## SOURCE DATA
_ _ _ _

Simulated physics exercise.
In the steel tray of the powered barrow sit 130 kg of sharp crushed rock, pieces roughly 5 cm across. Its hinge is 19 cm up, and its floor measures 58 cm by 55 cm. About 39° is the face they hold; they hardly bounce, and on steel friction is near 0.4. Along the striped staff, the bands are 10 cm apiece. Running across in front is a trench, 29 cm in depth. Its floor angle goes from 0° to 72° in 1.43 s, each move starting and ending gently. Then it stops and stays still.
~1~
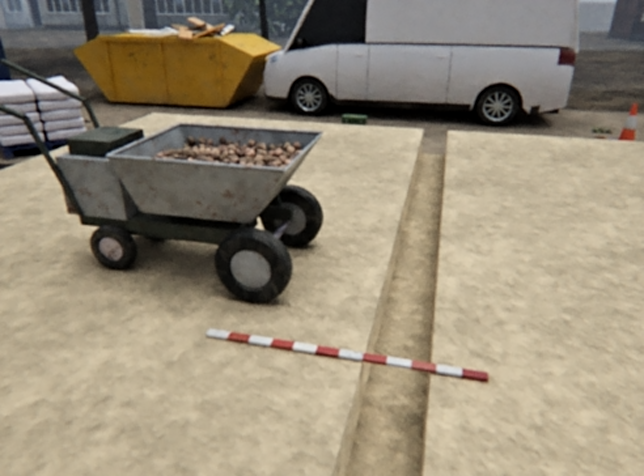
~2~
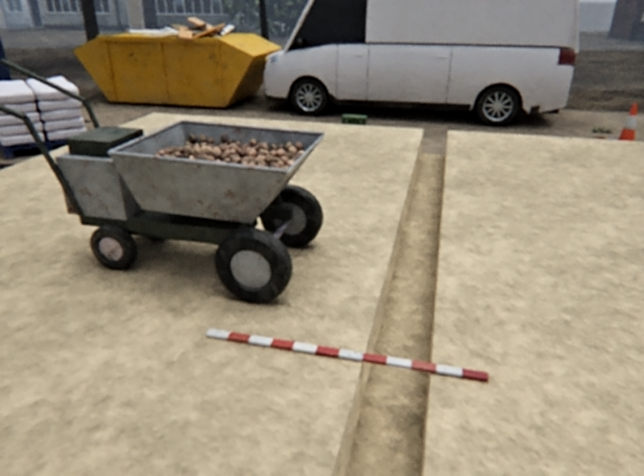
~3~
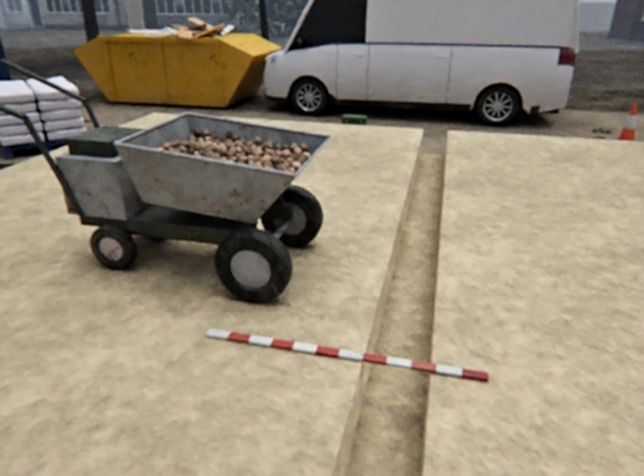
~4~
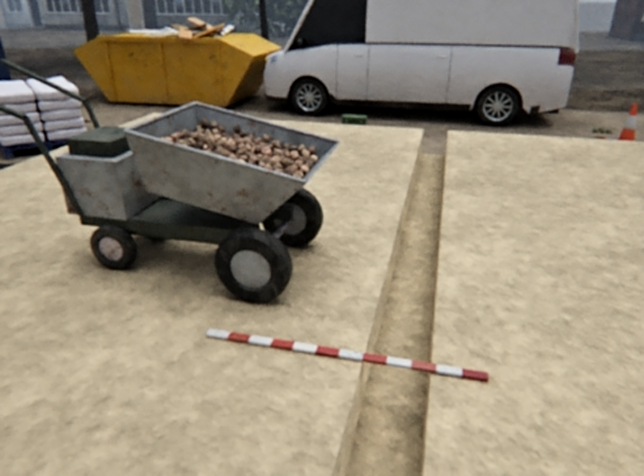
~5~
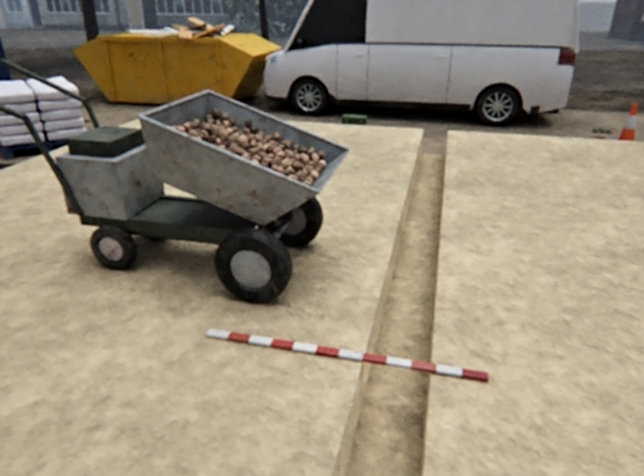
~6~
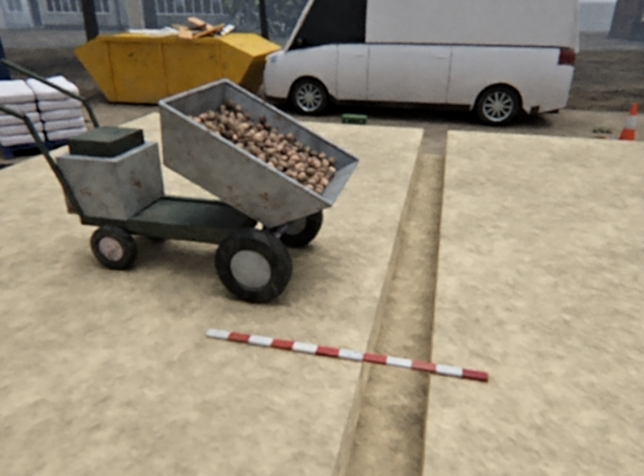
Grey steel tray of crushed rock on a powered barrow tilting steadily down to the right, its left end rising beside a trench.
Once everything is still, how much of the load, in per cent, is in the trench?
About 79 per cent.
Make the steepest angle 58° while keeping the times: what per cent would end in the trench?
In that case near 10 per cent.
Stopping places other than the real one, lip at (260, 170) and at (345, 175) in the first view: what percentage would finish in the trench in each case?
Roughly 50 per cent, then 40 per cent.
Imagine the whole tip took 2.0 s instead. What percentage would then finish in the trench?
That would give about 80 percent.
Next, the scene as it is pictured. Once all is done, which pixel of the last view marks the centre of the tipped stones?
(404, 314).
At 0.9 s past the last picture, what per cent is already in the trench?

_ _ _ _

## STATED EXERCISE
Output only the lines from the one holding "Next, the scene" through the last line above, exactly as they appear.

## EXERCISE SOLUTION
Next, the scene as it is pictured. Once all is done, which pixel of the last view marks the centre of the tipped stones?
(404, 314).
At 0.9 s past the last picture, what per cent is already in the trench?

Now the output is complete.